*Problem statement*.
Isolate every line in the records below with "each" in it.

— START —

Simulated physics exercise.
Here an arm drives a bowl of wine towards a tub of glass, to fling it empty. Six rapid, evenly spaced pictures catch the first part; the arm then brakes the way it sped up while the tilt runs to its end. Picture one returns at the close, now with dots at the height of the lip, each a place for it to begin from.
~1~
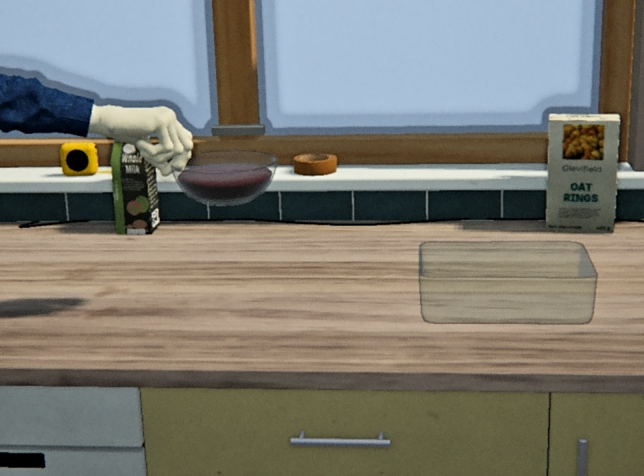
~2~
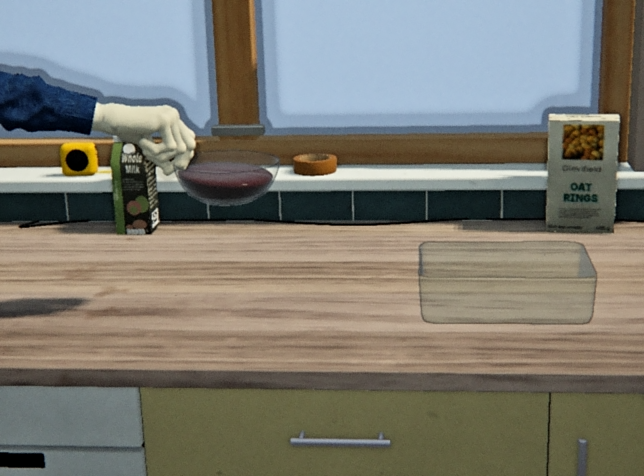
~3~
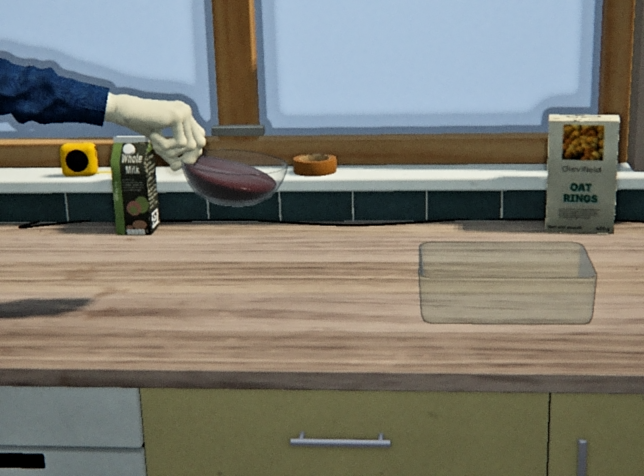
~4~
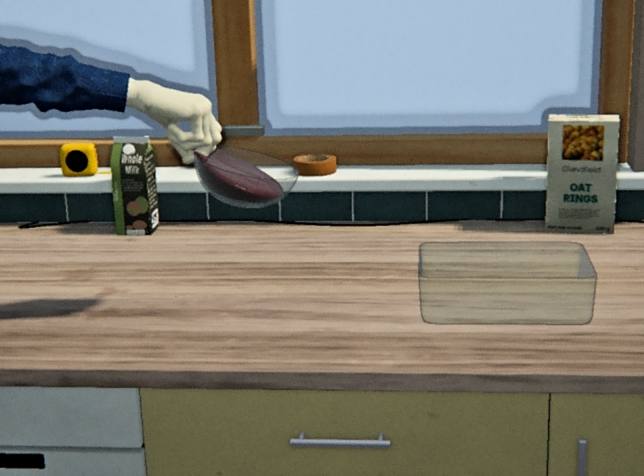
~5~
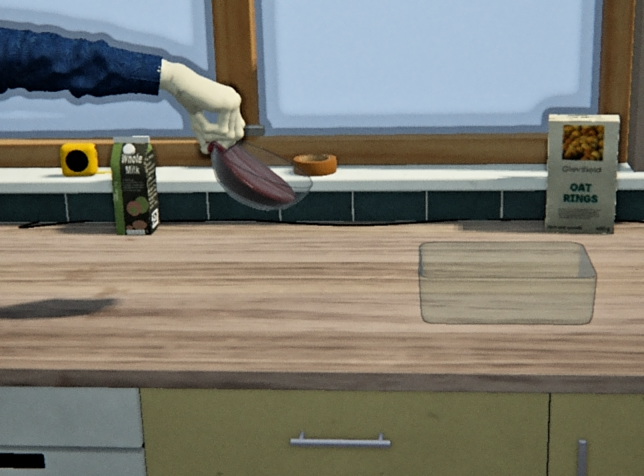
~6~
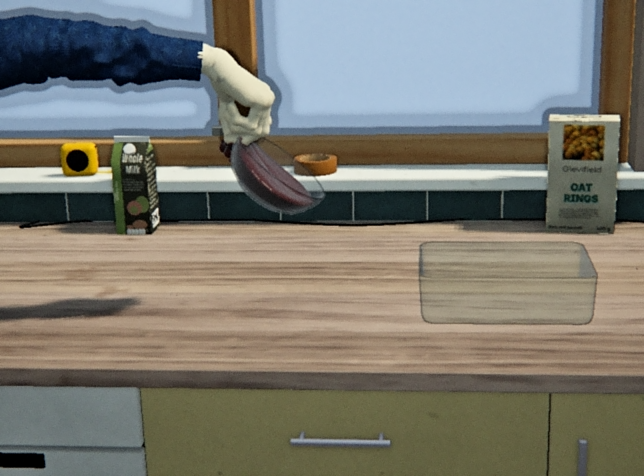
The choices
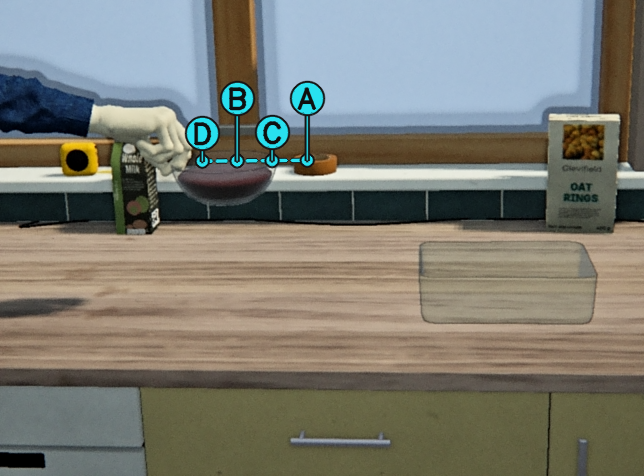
We see a gloved hand holding a clear bowl of dark red liquid above a wooden counter, with a clear tub to the right; the arm moves right while tilting the bowl increasingly, and the liquid shifts toward its lowered rim.
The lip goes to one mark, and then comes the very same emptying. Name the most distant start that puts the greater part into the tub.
Place A.
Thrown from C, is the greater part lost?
Yes.
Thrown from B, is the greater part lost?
Yes, it does.
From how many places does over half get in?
One of the four.
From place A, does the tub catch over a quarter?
Yes.
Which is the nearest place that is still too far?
Here it is place C.
On the marked copy, A at (307, 160); B at (237, 160); C at (272, 160); D at (202, 161).
If A is chosen, about 66 % lands in the tub, 21 % falls short and 13 % goes beside or beyond.
If B is chosen, about 0 % lands in the tub, 97 % falls short and 3 % goes beside or beyond.
If C is chosen, about 18 % lands in the tub, 75 % falls short and 7 % goes beside or beyond.
If D is chosen, about 0 % lands in the tub, 100 % falls short.
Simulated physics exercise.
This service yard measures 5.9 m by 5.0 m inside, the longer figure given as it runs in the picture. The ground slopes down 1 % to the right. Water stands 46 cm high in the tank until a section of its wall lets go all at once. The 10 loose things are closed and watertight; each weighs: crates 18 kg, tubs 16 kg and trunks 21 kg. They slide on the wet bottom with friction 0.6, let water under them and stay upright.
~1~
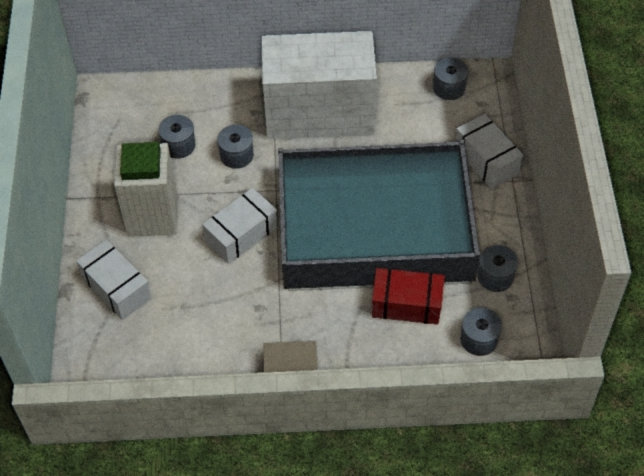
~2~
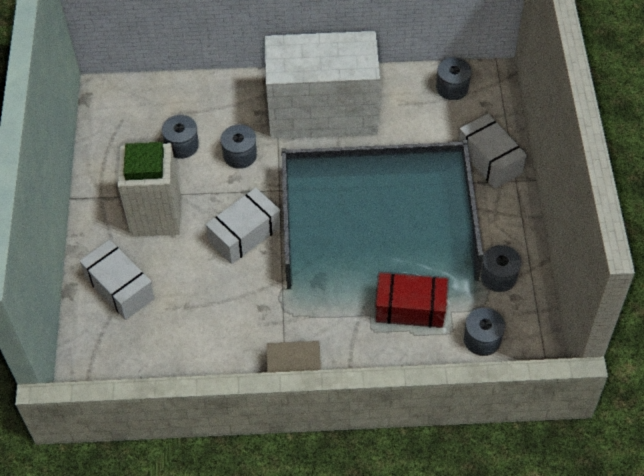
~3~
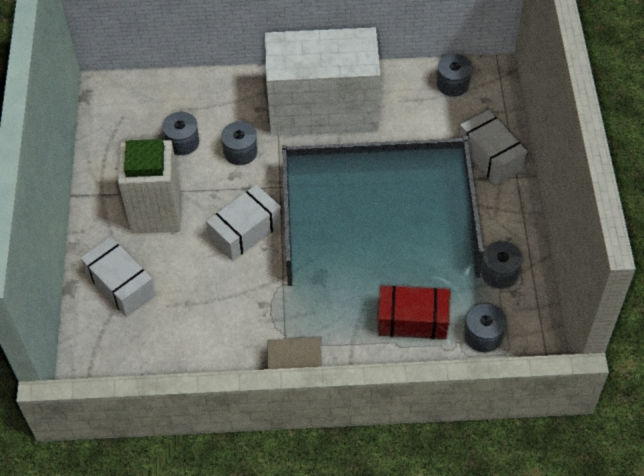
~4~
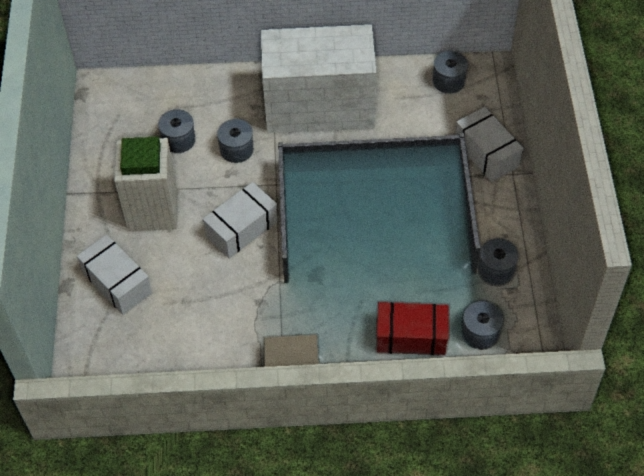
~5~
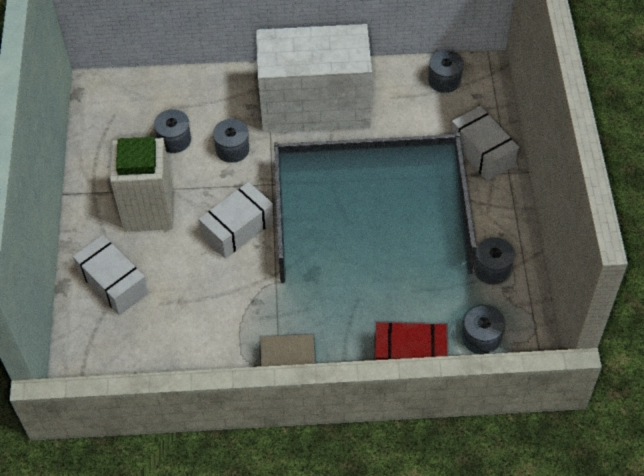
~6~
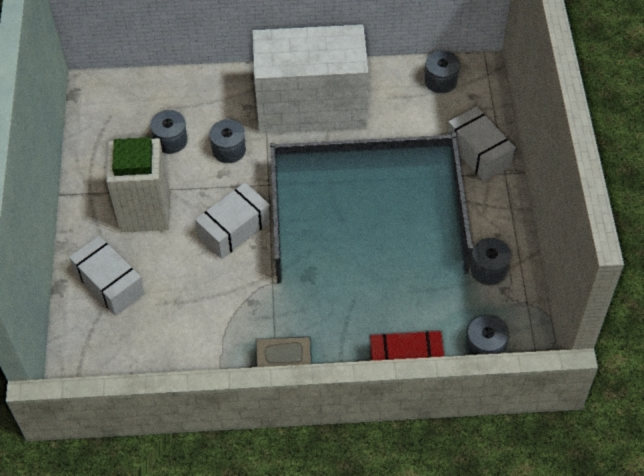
To begin with, a dark-rimmed pool of water sits in a walled yard among pale trunks, grey tubs and a red trunk. Its near side disappears and water spreads over the paving toward the front wall, while the red trunk slides toward that wall and a nearby tub shifts slightly.
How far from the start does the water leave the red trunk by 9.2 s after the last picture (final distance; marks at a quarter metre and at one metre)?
Red trunk gets carried off.
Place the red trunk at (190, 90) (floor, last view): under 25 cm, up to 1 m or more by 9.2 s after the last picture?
It holds its place.
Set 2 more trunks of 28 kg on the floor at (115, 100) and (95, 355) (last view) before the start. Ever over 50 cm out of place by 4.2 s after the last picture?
In turn: Less, over.
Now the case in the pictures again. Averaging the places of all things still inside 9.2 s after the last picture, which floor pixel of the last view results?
At about (293, 147).
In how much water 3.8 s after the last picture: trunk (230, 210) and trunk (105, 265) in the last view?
About 1 and 9 cm.
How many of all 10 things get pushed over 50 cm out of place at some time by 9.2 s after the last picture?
8 of them.
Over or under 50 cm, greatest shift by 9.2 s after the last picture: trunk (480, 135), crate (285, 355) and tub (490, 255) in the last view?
In that order: Over, over, over.
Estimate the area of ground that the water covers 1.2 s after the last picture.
Some 11.0 m2.
Then, 1.2 s after the last picture the red trunk is near (447, 327), 0.9 m from its start, afloat; 3 afloat.
Then, 3.8 s after the last picture the red trunk is near (504, 218), 1.5 m from its start, afloat; 2 afloat.
Then, 6.2 s after the last picture the red trunk is near (475, 95), 3.0 m from its start, afloat; 3 afloat.
Then, 9.2 s after the last picture the red trunk is near (440, 123), 2.4 m from its start, afloat; 2 afloat.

— END —

*Correct answer*.
Here an arm drives a bowl of wine towards a tub of glass, to fling it empty. Six rapid, evenly spaced pictures catch the first part; the arm then brakes the way it sped up while the tilt runs to its end. Picture one returns at the close, now with dots at the height of the lip, each a place for it to begin from.
This service yard measures 5.9 m by 5.0 m inside, the longer figure given as it runs in the picture. The ground slopes down 1 % to the right. Water stands 46 cm high in the tank until a section of its wall lets go all at once. The 10 loose things are closed and watertight; each weighs: crates 18 kg, tubs 16 kg and trunks 21 kg. They slide on the wet bottom with friction 0.6, let water under them and stay upright.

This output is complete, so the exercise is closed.